→ What to work on
Return the whole listing, line for line, without the pictures in it.

→ Source material
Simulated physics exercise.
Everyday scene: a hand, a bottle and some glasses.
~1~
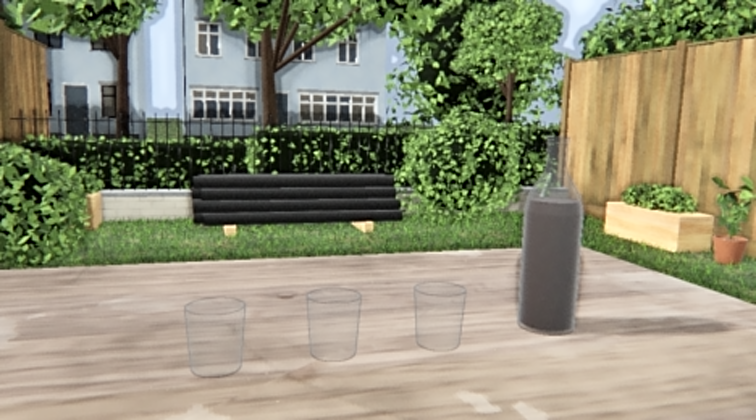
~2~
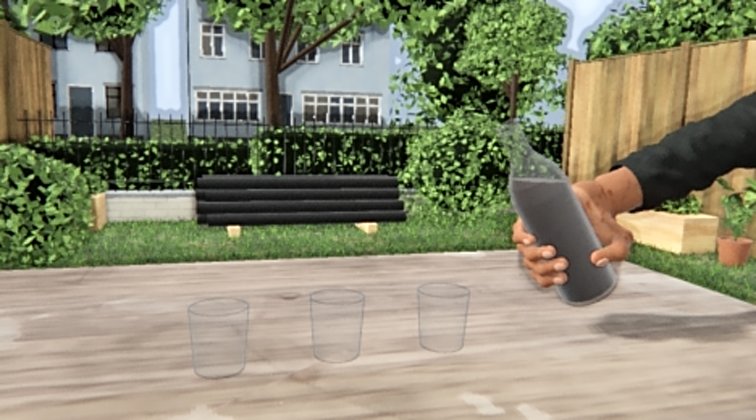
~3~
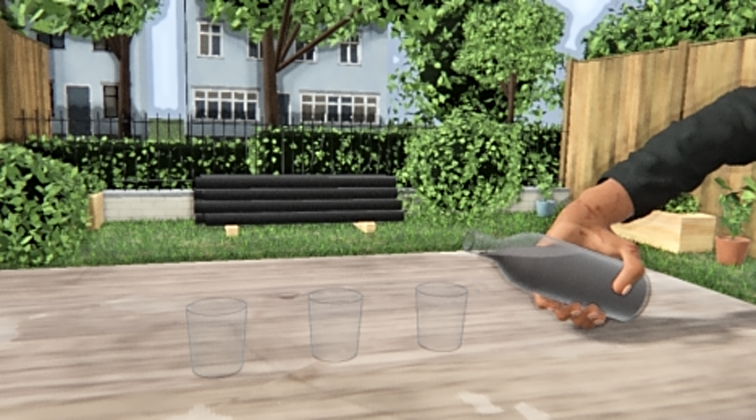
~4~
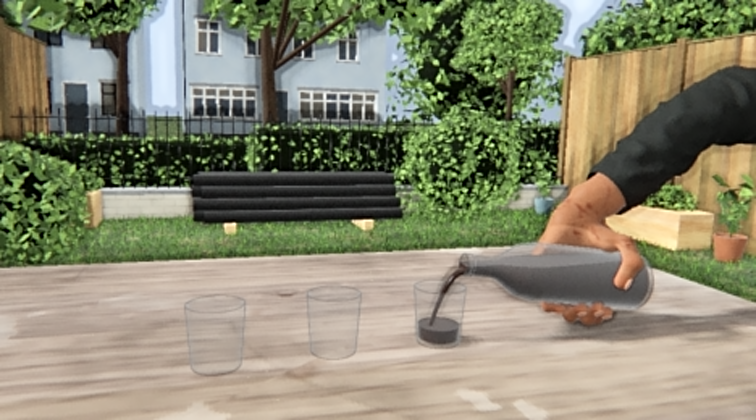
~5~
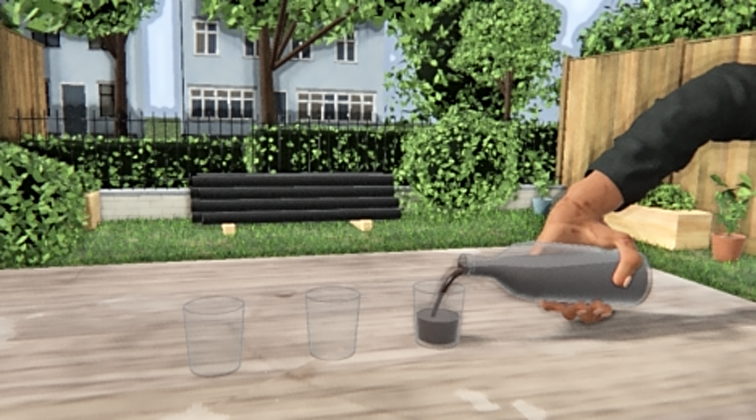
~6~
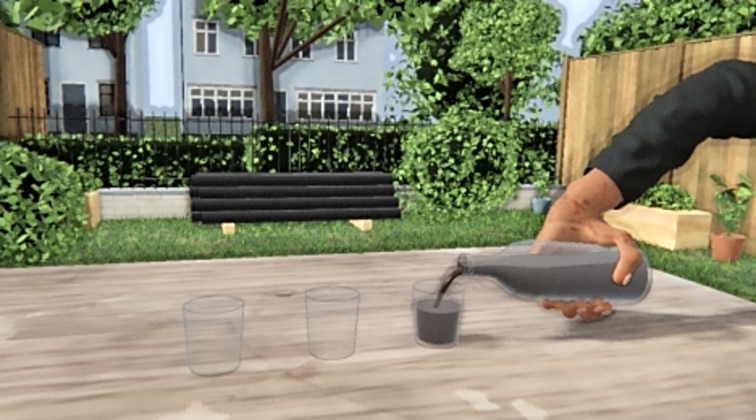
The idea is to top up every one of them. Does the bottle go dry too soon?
No, it lasts.
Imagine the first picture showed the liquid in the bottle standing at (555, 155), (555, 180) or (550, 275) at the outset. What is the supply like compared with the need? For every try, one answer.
Each in turn: Sufficient, sufficient, insufficient.
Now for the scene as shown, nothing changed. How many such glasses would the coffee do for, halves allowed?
Roughly 5.0.
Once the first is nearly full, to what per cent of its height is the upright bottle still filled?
About 55 %.
A moment on, the first is about three quarters full.
Further on, the first is done and the bottle has about three quarters of its load.
When it is over, all three are full and about half of the coffee is over.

→ Finished answer
Simulated physics exercise.
Everyday scene: a hand, a bottle and some glasses.
~1~
~2~
~3~
~4~
~5~
~6~
The idea is to top up every one of them. Does the bottle go dry too soon?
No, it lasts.
Imagine the first picture showed the liquid in the bottle standing at (555, 155), (555, 180) or (550, 275) at the outset. What is the supply like compared with the need? For every try, one answer.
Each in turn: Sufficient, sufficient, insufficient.
Now for the scene as shown, nothing changed. How many such glasses would the coffee do for, halves allowed?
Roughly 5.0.
Once the first is nearly full, to what per cent of its height is the upright bottle still filled?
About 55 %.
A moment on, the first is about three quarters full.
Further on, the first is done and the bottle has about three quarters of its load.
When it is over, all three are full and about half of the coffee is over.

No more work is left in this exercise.